Information shown

::::

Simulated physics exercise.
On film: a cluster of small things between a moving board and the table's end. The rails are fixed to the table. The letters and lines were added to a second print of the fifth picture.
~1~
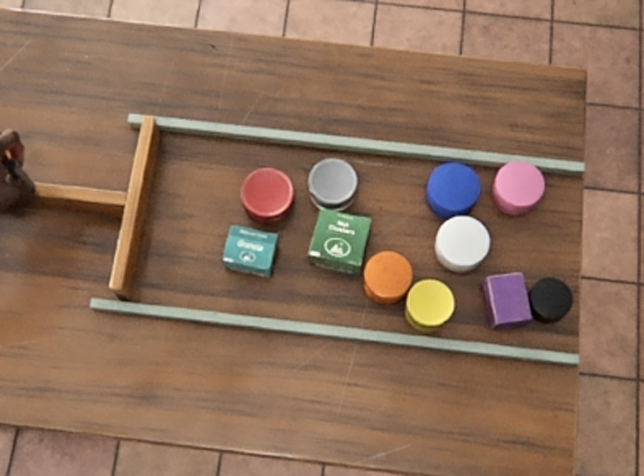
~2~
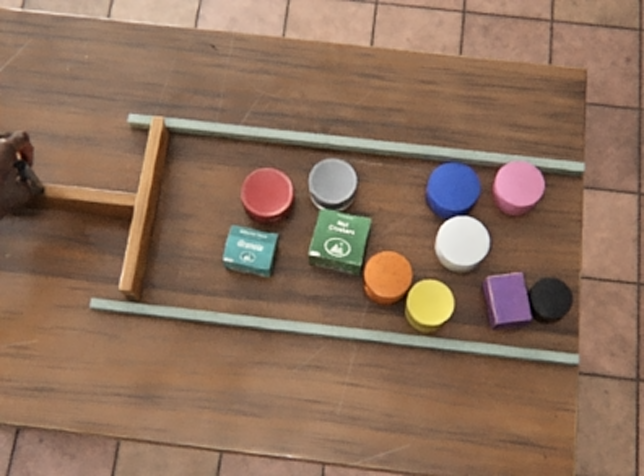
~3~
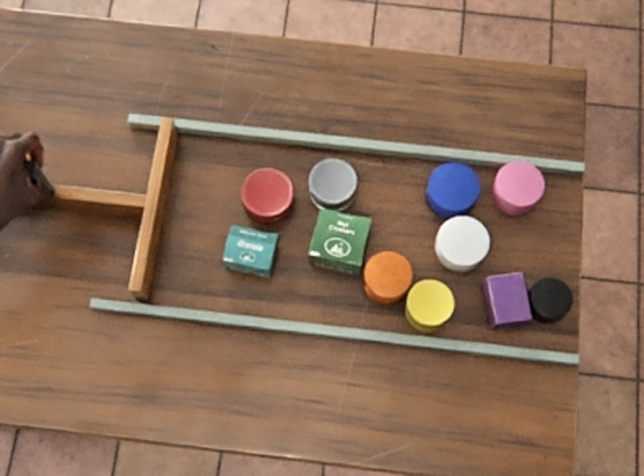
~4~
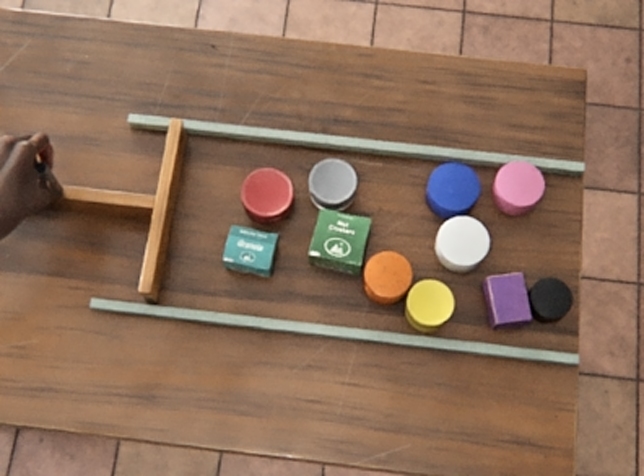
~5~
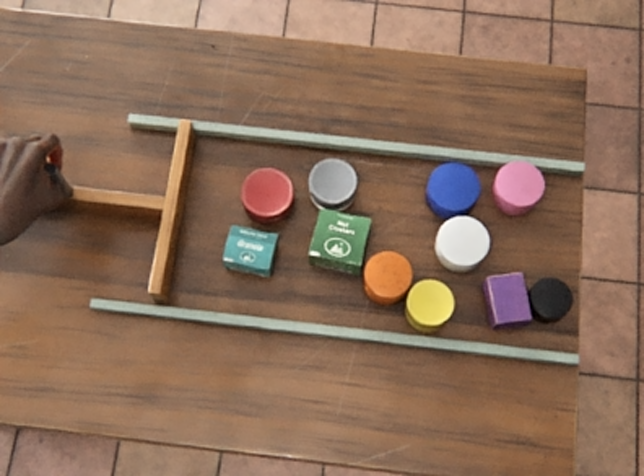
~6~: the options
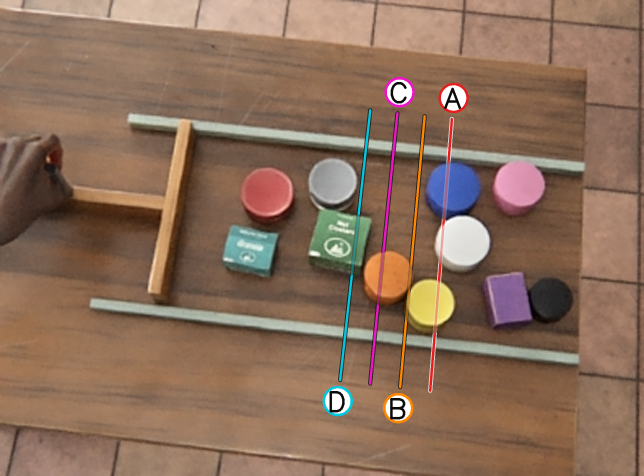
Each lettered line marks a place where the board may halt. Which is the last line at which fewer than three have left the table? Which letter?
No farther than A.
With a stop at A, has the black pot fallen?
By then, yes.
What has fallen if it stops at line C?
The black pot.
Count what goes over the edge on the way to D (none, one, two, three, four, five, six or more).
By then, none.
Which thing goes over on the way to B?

::::

Task description
Output the line that contains "What has fallen if it stops at line C?", followed by every later line in the listing, with no line omitted and none added.

Final answer
What has fallen if it stops at line C?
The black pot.
Count what goes over the edge on the way to D (none, one, two, three, four, five, six or more).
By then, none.
Which thing goes over on the way to B?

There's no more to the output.